> WORK TO BE COMPLETED: Every line containing the word "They" needs to be found and copied.

> INPUT MATERIAL:
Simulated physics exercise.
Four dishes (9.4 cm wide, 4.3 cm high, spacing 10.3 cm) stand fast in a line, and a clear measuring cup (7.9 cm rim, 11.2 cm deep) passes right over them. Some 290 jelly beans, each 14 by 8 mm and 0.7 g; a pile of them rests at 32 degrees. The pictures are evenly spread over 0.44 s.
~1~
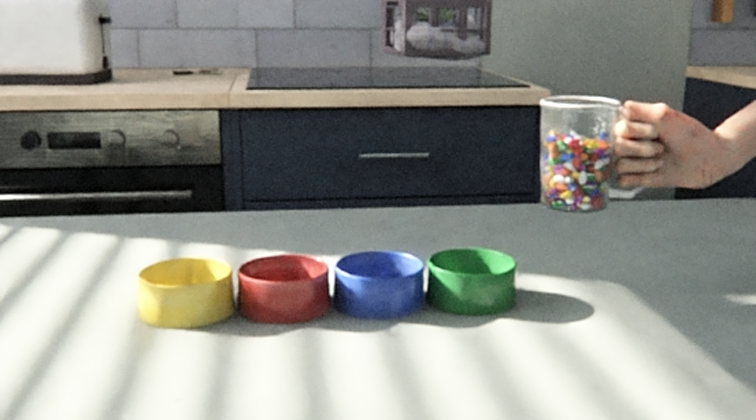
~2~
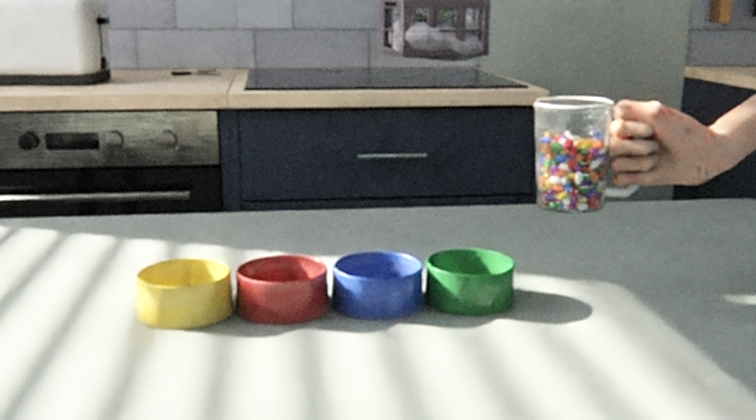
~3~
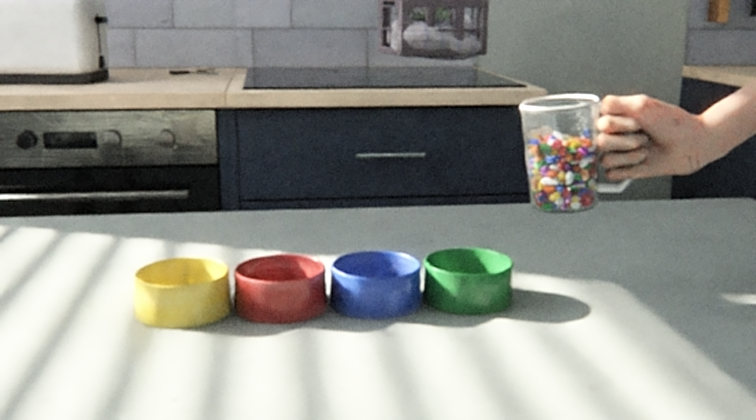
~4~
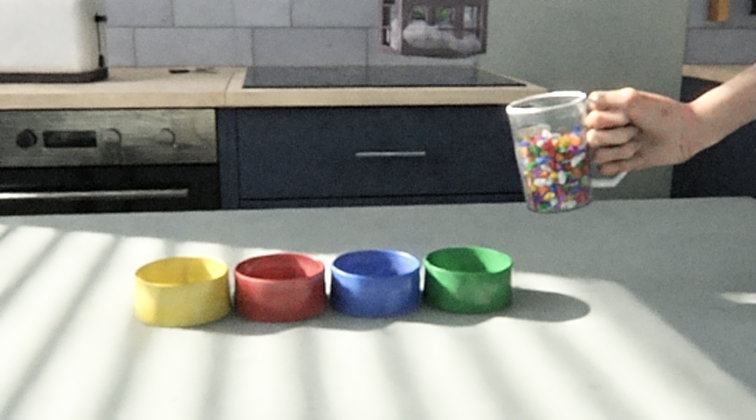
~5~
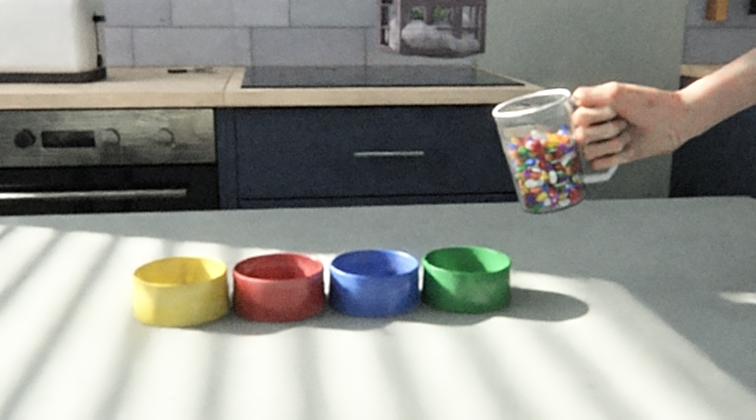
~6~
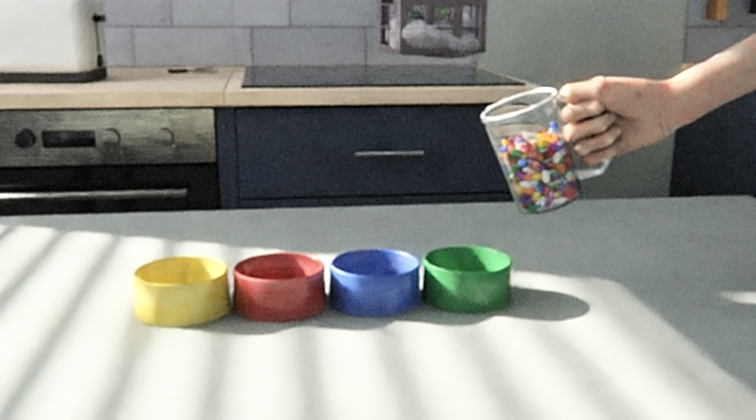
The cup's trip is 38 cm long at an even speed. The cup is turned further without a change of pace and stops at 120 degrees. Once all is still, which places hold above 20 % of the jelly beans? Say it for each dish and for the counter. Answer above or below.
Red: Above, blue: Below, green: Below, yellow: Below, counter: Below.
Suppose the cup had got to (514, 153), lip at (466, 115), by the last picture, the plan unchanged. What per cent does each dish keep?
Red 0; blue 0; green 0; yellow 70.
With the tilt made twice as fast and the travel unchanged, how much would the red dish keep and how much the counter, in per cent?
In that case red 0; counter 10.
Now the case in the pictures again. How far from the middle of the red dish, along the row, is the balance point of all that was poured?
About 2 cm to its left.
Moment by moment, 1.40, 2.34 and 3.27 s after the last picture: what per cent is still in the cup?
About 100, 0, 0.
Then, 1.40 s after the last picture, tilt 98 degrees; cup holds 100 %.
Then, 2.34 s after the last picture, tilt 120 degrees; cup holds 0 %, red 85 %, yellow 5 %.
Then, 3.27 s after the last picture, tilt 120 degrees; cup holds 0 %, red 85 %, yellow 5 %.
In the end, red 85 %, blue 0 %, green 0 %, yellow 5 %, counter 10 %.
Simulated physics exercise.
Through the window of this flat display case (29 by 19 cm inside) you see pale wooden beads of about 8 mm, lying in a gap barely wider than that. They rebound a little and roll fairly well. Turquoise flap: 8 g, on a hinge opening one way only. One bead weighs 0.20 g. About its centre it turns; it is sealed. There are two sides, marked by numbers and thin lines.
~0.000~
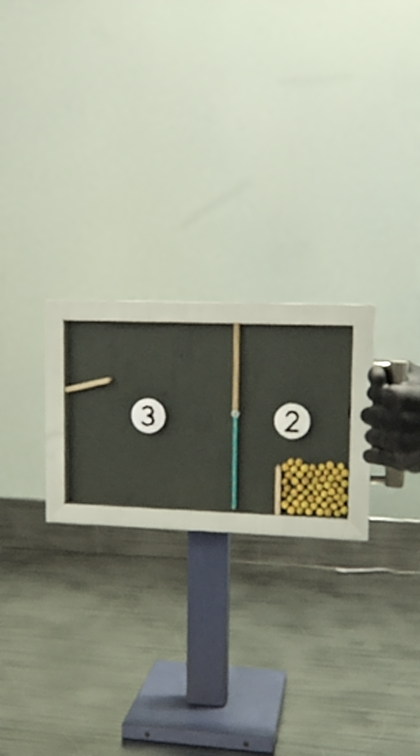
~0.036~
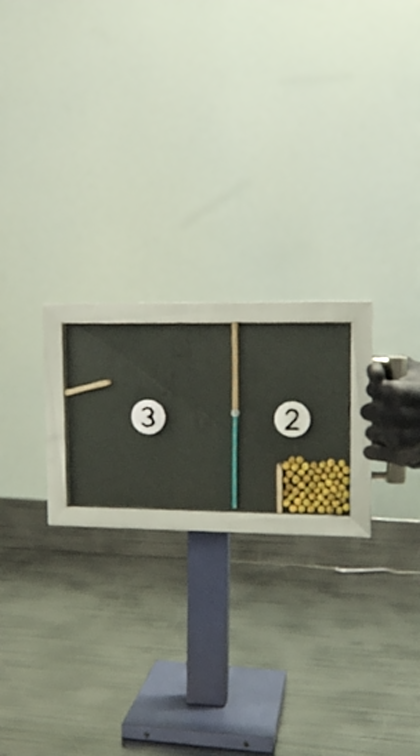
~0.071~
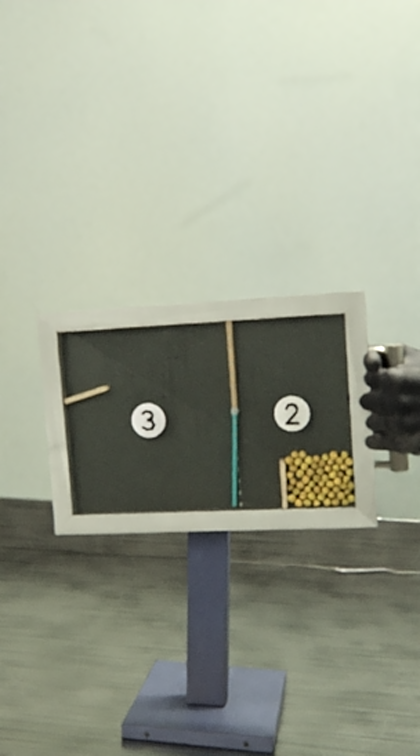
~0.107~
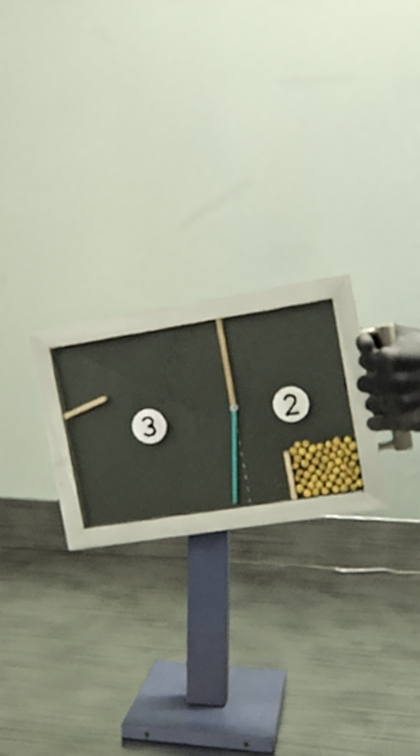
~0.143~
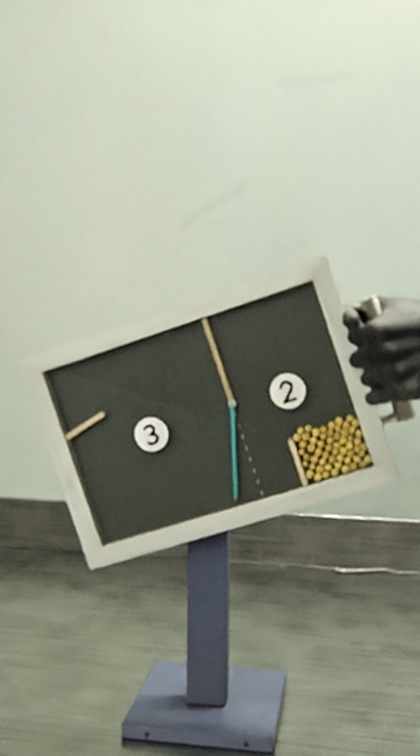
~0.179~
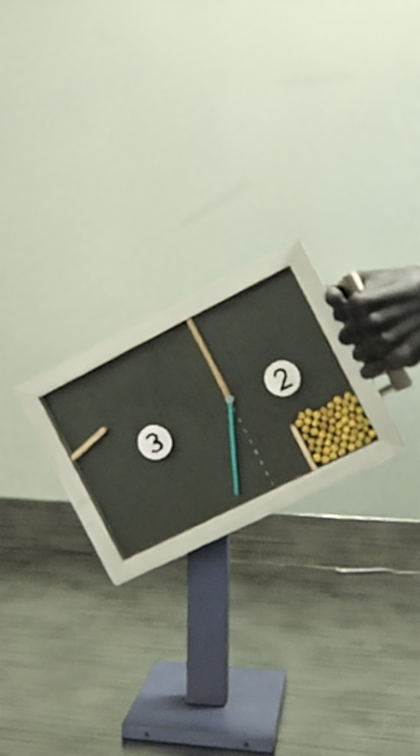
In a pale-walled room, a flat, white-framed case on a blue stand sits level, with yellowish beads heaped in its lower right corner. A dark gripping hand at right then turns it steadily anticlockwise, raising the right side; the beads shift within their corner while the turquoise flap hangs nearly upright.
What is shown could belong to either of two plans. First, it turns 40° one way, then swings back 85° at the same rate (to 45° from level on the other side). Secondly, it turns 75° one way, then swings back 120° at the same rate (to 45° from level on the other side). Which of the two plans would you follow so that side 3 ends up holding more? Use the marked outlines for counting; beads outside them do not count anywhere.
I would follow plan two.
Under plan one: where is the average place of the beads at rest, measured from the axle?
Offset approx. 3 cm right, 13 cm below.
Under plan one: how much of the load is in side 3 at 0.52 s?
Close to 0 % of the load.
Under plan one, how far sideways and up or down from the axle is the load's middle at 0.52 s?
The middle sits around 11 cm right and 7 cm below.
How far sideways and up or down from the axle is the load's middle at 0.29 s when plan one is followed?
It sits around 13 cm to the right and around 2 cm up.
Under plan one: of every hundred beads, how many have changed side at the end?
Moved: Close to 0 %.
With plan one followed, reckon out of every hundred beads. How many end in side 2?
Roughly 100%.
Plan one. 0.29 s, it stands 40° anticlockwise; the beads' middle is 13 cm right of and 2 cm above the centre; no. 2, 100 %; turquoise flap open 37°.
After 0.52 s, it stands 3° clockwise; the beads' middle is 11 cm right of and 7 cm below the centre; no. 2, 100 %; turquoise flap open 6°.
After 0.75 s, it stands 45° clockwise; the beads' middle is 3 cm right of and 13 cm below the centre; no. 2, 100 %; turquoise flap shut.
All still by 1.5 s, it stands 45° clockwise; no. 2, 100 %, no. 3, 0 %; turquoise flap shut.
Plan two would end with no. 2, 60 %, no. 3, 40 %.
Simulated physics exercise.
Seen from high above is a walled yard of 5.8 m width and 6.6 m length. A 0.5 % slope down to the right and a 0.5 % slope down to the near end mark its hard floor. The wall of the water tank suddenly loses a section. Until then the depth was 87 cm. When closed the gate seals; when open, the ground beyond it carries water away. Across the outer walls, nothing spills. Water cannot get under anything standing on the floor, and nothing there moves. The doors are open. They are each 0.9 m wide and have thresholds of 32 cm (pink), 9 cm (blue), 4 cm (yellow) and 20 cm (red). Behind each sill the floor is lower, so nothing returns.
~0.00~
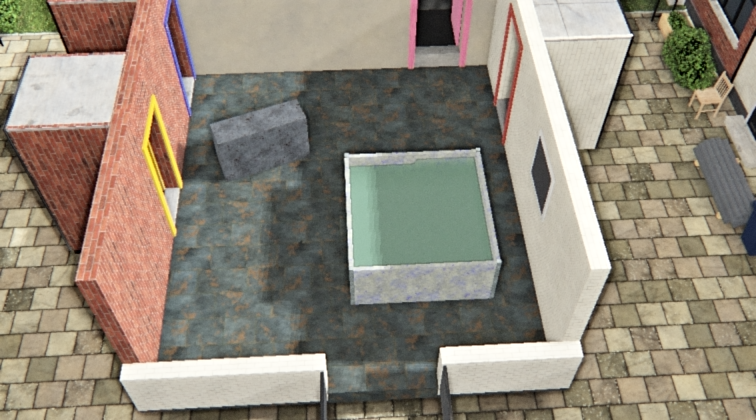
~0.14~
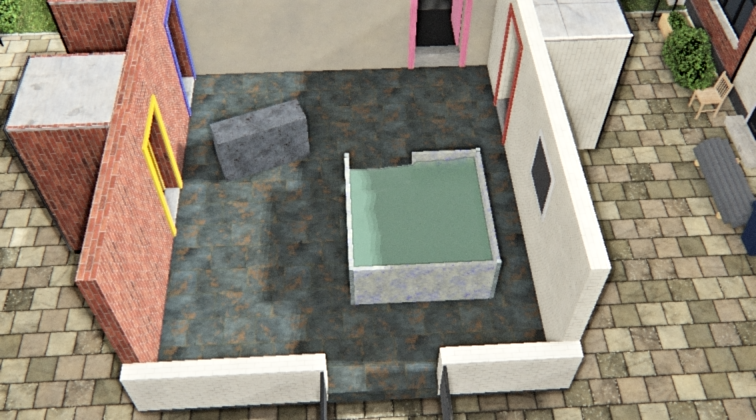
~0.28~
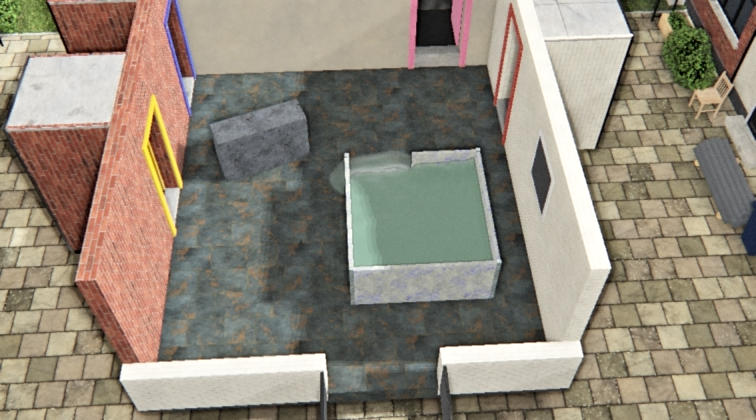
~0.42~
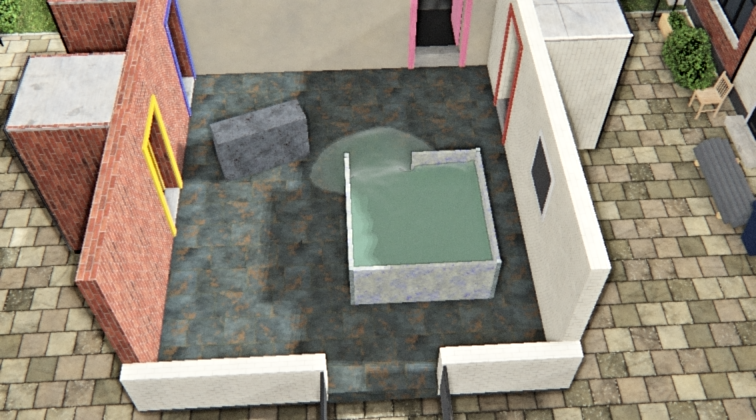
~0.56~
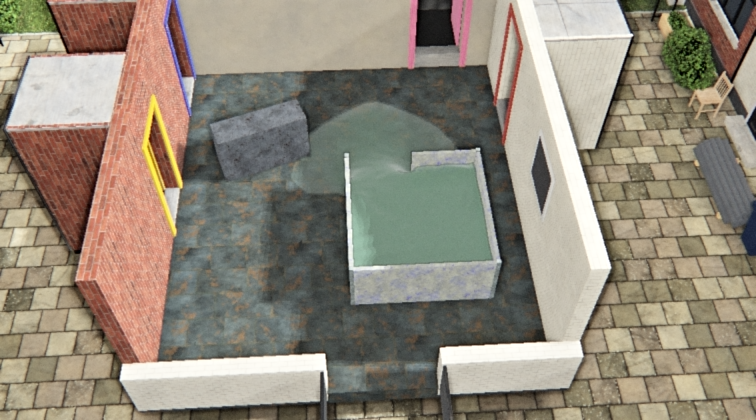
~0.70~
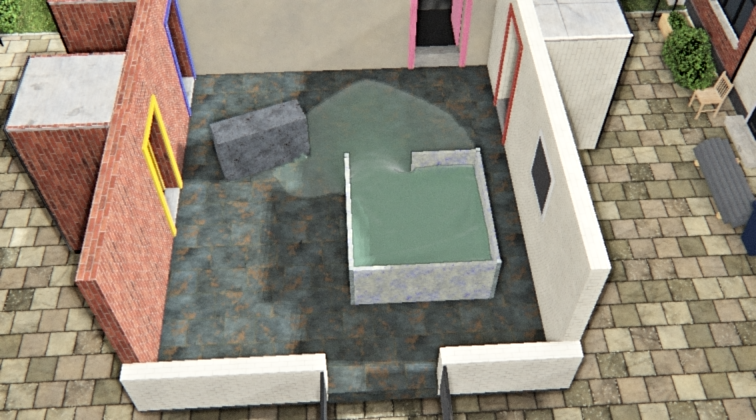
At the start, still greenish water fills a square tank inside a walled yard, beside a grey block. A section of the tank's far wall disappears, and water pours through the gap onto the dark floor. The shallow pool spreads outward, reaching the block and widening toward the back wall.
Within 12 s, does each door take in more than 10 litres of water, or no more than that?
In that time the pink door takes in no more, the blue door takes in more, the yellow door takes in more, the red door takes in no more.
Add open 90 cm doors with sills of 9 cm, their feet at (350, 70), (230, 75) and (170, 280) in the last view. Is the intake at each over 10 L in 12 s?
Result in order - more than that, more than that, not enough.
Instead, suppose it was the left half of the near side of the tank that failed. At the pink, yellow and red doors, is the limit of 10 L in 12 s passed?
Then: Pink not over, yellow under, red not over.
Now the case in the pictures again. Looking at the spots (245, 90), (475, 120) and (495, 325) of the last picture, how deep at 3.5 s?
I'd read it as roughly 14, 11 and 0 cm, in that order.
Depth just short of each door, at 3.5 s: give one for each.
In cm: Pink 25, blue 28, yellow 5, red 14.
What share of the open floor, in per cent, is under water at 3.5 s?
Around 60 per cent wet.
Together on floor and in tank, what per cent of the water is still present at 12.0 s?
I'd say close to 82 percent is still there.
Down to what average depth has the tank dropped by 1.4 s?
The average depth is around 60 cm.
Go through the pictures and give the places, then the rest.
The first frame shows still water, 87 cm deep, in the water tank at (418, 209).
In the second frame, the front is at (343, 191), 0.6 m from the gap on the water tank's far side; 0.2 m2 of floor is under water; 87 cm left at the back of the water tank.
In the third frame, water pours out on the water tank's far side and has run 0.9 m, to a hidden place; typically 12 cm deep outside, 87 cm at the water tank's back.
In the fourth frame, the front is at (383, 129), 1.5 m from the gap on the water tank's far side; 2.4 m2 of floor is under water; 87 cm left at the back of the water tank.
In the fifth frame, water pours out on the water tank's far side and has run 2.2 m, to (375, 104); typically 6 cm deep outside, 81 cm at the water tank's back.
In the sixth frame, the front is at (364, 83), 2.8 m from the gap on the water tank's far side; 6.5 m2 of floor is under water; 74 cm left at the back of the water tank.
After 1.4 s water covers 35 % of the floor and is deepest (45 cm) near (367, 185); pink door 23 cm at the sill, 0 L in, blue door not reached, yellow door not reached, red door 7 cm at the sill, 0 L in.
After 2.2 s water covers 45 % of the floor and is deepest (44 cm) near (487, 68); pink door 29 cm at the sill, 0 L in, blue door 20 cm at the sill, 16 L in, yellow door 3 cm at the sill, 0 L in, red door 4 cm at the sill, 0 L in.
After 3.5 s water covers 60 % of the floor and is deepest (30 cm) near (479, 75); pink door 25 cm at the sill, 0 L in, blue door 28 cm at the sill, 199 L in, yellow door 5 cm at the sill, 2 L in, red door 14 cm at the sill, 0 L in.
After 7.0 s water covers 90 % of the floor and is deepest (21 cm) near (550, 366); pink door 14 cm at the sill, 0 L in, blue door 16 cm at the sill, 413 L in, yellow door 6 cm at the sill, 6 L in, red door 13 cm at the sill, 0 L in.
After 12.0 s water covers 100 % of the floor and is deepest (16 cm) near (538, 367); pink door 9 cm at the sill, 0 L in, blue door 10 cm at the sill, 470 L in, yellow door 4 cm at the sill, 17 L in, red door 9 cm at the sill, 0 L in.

> COMPLETED EXERCISE:
Through the window of this flat display case (29 by 19 cm inside) you see pale wooden beads of about 8 mm, lying in a gap barely wider than that. They rebound a little and roll fairly well. Turquoise flap: 8 g, on a hinge opening one way only. One bead weighs 0.20 g. About its centre it turns; it is sealed. There are two sides, marked by numbers and thin lines.
Seen from high above is a walled yard of 5.8 m width and 6.6 m length. A 0.5 % slope down to the right and a 0.5 % slope down to the near end mark its hard floor. The wall of the water tank suddenly loses a section. Until then the depth was 87 cm. When closed the gate seals; when open, the ground beyond it carries water away. Across the outer walls, nothing spills. Water cannot get under anything standing on the floor, and nothing there moves. The doors are open. They are each 0.9 m wide and have thresholds of 32 cm (pink), 9 cm (blue), 4 cm (yellow) and 20 cm (red). Behind each sill the floor is lower, so nothing returns.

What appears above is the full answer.